Instructions for the task: Write out the lines from the line containing "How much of" through the final line of the listing below, exactly, omitting every other line.

Provided material:
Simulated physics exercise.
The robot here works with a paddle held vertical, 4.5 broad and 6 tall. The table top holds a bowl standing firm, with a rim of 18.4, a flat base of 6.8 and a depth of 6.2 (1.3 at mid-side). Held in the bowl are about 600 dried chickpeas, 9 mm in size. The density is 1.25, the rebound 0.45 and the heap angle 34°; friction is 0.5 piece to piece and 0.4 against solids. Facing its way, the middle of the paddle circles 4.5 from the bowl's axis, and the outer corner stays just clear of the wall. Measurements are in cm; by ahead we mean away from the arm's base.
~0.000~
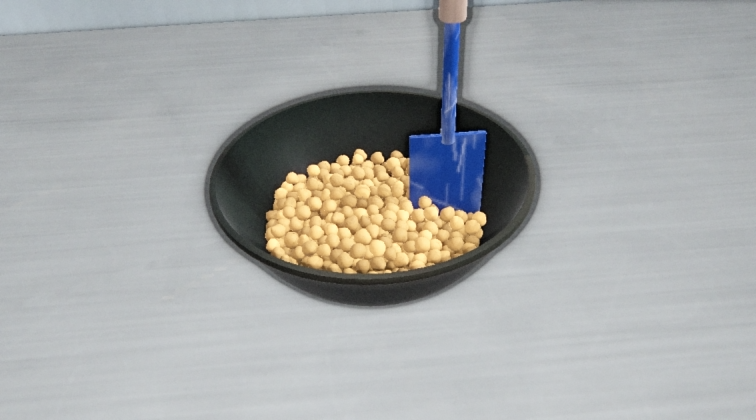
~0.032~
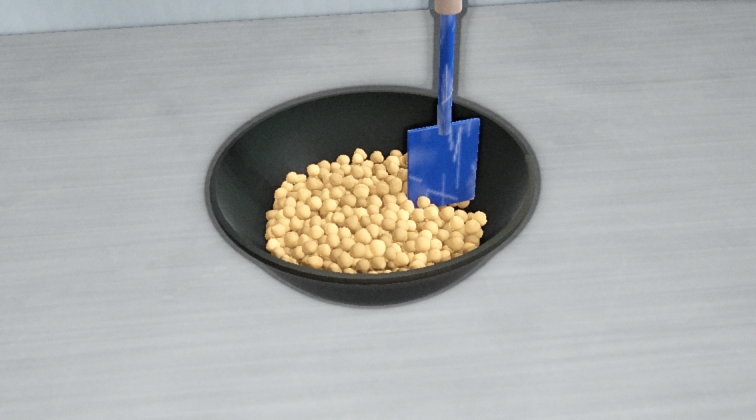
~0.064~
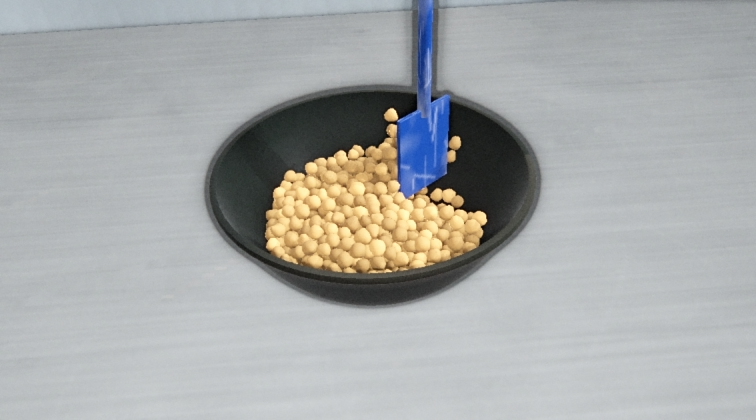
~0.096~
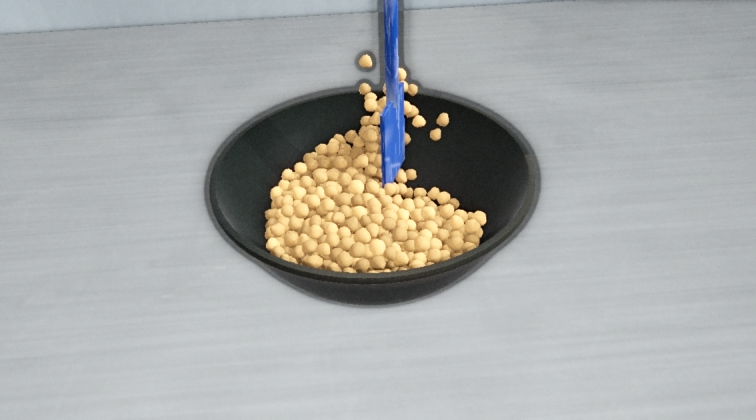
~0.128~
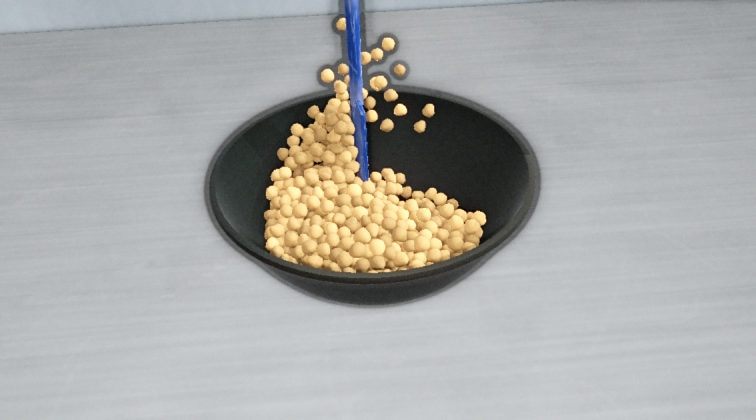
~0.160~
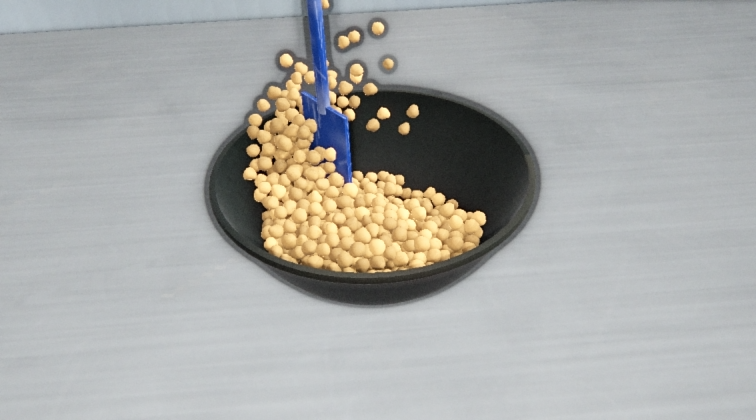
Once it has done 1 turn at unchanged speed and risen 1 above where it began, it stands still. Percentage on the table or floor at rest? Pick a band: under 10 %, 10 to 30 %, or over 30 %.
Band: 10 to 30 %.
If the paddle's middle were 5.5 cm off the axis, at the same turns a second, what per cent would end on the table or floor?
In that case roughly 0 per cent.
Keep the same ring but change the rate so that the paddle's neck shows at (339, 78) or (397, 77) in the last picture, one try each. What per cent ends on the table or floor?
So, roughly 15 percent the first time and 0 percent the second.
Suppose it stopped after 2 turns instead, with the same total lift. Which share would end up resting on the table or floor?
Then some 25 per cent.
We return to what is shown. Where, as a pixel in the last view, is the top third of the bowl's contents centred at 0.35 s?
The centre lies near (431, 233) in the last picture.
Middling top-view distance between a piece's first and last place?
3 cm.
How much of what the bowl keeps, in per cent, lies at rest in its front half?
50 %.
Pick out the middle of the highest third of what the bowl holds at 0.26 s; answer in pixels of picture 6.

Output below:
How much of what the bowl keeps, in per cent, lies at rest in its front half?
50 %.
Pick out the middle of the highest third of what the bowl holds at 0.26 s; answer in pixels of picture 6.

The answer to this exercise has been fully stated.